→ Problem requirements
Reproduce the span that opens at the line containing "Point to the" and closes at the line containing "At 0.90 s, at", both lines included, without alteration and without any other line.

--- Start of Exercise material ---

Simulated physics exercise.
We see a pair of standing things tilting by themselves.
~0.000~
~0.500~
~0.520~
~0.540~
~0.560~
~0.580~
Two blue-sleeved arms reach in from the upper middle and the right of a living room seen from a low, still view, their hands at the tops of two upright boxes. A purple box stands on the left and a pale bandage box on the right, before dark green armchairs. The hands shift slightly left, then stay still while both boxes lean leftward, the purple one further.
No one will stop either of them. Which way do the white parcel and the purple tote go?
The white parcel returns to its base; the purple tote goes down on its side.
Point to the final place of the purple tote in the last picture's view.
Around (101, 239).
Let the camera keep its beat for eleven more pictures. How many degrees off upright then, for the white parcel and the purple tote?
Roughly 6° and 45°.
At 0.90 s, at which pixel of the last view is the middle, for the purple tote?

--- End of Exercise material ---
--- Start of Exercise material ---

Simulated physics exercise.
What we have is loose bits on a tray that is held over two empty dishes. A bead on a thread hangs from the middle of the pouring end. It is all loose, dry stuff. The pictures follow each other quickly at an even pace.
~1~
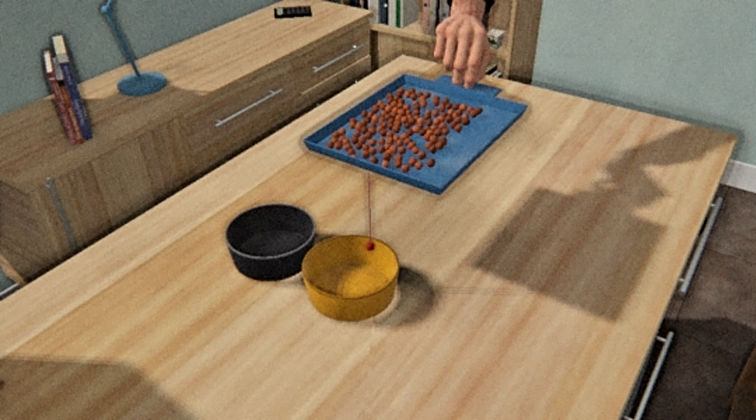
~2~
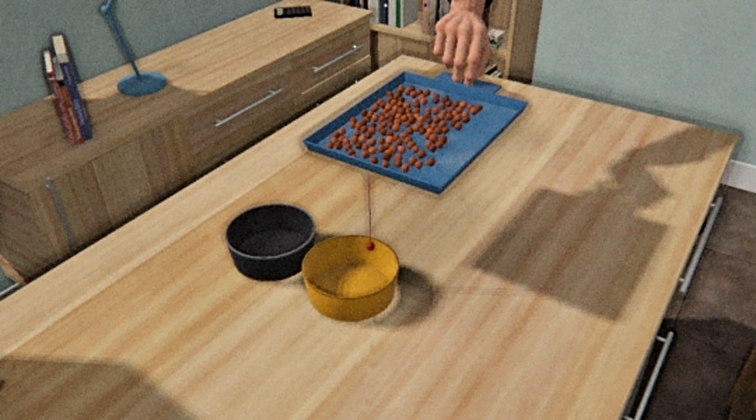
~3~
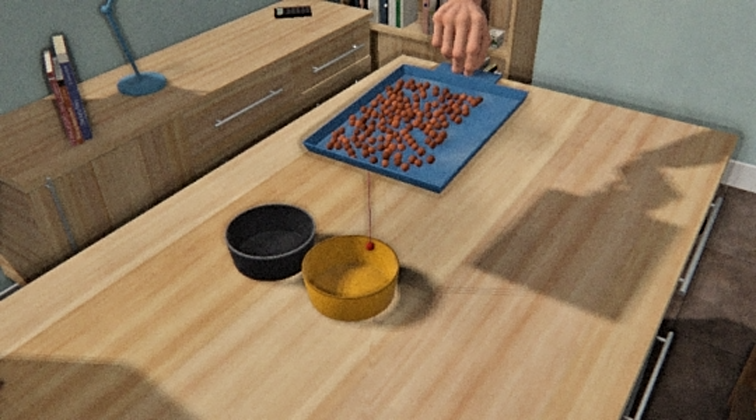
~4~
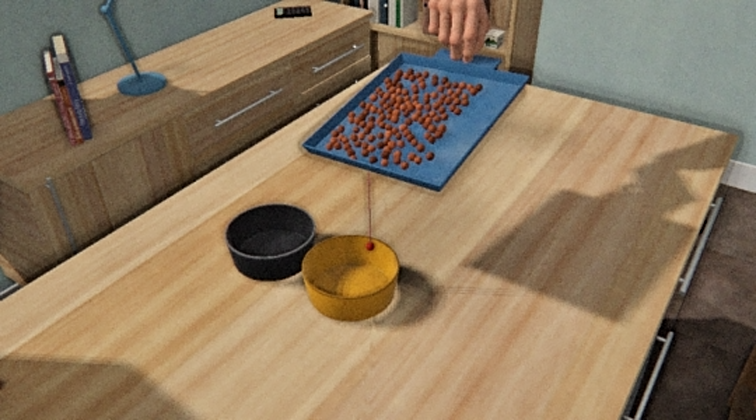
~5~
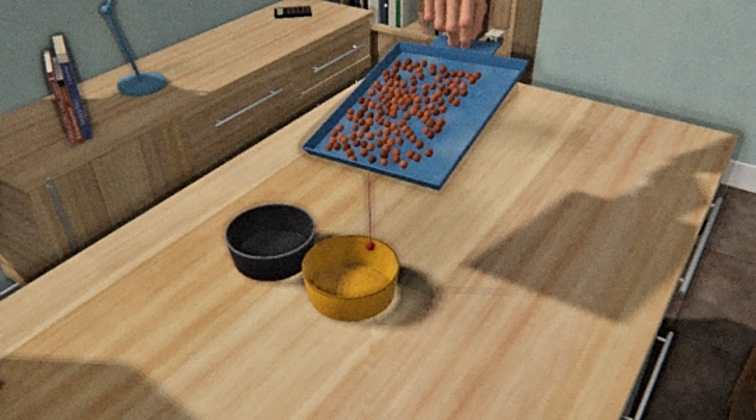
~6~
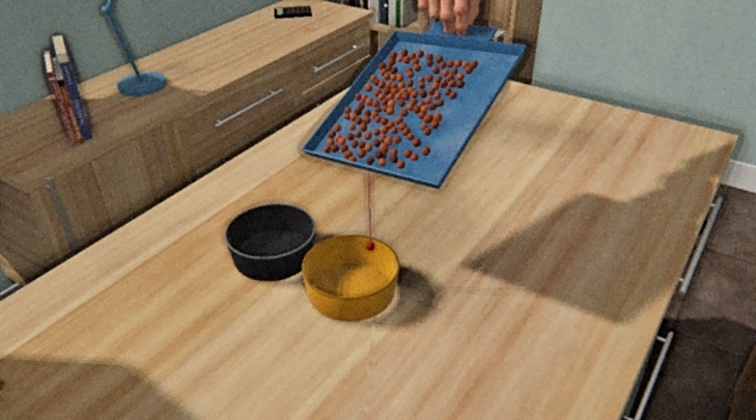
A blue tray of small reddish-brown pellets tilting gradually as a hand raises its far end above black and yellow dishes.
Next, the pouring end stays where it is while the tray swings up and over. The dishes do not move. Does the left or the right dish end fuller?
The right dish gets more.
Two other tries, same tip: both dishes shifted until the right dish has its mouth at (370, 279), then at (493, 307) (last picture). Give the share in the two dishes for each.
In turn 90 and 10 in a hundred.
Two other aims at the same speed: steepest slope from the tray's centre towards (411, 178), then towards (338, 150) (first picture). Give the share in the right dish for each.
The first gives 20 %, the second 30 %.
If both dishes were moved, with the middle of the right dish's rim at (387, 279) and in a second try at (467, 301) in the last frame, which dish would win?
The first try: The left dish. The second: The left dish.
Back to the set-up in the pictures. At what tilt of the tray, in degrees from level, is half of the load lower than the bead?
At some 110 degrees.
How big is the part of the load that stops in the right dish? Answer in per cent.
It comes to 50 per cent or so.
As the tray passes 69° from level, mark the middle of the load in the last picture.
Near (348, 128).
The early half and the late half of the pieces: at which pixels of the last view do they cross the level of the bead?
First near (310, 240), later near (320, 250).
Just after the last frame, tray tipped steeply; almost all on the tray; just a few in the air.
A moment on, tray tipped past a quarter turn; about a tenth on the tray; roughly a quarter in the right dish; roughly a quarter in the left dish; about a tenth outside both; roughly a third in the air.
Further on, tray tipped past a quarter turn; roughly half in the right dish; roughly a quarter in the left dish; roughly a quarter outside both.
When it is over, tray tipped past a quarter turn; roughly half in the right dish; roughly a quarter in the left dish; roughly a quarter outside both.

--- End of Exercise material ---

→ The reply
Point to the final place of the purple tote in the last picture's view.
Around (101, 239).
Let the camera keep its beat for eleven more pictures. How many degrees off upright then, for the white parcel and the purple tote?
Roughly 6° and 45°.
At 0.90 s, at which pixel of the last view is the middle, for the purple tote?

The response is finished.